### MATERIAL
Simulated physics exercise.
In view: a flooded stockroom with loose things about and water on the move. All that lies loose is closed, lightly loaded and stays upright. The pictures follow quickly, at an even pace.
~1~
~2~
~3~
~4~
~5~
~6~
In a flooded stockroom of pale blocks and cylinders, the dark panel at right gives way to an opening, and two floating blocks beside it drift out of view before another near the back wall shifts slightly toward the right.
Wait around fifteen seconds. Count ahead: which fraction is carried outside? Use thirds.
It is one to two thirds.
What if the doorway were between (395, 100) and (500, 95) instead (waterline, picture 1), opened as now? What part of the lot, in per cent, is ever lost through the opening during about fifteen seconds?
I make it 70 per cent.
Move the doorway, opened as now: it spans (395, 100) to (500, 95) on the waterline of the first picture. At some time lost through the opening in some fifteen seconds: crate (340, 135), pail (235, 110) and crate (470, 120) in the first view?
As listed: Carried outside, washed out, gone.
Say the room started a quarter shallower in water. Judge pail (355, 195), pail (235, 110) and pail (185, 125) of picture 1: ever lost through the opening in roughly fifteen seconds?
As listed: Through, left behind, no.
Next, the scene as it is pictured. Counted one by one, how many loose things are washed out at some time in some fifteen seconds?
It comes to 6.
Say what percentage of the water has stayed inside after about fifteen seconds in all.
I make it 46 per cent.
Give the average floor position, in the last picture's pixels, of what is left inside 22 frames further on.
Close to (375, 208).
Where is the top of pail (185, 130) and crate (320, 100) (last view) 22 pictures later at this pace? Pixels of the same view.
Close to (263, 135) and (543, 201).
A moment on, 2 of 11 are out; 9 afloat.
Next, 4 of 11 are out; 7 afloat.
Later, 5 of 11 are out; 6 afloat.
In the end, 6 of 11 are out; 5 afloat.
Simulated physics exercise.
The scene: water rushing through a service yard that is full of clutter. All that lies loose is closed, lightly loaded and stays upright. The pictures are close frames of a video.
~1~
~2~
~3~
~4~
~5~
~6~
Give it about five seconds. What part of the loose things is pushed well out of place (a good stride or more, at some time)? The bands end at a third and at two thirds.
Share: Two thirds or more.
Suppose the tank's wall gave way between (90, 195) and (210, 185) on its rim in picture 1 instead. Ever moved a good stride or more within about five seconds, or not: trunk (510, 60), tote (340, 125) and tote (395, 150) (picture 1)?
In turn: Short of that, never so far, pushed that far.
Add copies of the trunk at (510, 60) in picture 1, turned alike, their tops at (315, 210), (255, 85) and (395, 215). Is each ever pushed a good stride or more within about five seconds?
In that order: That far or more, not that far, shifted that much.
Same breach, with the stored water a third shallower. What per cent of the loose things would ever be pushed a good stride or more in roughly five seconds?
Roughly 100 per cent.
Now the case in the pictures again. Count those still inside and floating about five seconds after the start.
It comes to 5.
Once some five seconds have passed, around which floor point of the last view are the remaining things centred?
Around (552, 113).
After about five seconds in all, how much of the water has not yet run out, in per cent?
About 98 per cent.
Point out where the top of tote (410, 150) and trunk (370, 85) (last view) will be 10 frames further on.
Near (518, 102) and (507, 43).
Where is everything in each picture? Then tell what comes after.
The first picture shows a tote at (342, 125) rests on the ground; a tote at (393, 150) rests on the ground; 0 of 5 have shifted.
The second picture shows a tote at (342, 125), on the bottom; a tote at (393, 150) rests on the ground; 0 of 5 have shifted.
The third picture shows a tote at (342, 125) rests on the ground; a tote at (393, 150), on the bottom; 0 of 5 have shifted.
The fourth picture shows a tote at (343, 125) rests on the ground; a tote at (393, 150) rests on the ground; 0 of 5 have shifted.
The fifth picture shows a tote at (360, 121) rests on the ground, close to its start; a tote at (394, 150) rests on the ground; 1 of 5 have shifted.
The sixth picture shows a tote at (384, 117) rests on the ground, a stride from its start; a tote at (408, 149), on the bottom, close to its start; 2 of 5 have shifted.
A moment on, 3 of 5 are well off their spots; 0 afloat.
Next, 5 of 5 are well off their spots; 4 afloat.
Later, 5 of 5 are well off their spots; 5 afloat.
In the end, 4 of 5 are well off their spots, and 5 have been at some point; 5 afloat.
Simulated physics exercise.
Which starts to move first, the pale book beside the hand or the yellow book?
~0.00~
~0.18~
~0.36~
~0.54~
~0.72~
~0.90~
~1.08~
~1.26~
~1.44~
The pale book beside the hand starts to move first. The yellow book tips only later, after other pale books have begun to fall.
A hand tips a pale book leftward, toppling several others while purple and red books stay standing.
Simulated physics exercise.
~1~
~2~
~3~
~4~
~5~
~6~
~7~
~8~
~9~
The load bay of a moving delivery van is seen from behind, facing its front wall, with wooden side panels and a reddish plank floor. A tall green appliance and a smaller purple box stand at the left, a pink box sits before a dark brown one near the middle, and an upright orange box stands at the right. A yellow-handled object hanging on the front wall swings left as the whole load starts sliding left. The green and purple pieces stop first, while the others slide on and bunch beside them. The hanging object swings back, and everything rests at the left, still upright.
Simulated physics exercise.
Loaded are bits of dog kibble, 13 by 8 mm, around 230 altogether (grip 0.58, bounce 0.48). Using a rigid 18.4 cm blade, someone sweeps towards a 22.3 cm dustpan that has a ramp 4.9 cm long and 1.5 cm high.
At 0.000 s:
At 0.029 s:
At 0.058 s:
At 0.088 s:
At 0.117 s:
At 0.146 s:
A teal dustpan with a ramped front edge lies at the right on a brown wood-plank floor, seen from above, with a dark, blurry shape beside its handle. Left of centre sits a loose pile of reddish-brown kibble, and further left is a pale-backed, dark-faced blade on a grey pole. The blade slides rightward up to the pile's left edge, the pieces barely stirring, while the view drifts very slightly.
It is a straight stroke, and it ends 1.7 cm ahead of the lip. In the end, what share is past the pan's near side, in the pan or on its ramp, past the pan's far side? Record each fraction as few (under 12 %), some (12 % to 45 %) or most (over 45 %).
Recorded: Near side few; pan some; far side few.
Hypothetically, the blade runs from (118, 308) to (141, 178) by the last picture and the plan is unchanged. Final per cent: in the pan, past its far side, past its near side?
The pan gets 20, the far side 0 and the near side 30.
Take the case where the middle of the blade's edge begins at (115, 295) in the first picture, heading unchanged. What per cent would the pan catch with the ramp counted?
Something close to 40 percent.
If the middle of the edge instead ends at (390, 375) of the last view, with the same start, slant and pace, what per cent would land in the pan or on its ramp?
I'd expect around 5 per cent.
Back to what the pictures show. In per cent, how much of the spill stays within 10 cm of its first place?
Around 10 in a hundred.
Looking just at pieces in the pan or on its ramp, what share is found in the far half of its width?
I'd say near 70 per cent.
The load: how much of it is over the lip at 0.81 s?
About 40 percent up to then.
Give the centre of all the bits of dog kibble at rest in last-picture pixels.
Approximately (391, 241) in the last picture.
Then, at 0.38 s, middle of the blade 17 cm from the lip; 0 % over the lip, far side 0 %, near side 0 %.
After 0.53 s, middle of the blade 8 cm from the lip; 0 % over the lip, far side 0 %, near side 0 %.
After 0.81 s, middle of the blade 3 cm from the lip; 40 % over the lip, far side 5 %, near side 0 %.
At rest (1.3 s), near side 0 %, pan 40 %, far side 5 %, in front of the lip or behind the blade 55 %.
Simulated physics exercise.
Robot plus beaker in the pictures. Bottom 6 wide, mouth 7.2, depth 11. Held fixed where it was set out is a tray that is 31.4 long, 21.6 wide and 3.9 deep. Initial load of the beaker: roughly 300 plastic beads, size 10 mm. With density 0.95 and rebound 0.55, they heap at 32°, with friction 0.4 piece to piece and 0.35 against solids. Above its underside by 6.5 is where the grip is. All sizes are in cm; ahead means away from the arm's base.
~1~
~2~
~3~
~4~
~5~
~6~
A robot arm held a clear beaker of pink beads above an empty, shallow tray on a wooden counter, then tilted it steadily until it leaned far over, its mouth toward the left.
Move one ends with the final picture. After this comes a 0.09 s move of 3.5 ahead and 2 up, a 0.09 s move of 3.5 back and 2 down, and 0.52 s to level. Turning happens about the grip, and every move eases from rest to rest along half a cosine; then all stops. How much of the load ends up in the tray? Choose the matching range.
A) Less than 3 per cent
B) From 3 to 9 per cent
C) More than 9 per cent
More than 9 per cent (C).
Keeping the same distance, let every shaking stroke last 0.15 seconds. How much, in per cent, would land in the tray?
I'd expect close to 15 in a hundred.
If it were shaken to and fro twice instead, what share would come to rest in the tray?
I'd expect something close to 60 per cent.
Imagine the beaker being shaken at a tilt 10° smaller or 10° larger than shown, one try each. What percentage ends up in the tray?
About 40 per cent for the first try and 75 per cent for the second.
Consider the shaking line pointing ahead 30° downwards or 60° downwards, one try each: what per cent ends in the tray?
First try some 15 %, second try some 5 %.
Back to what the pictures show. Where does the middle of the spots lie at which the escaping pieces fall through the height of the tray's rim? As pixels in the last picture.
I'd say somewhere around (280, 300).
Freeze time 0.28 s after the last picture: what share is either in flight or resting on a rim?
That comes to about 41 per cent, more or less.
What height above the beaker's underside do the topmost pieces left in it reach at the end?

### WRITTEN EXERCISE
Identify and list each line with the word "closed".

### EXERCISE ANSWER
In view: a flooded stockroom with loose things about and water on the move. All that lies loose is closed, lightly loaded and stays upright. The pictures follow quickly, at an even pace.
The scene: water rushing through a service yard that is full of clutter. All that lies loose is closed, lightly loaded and stays upright. The pictures are close frames of a video.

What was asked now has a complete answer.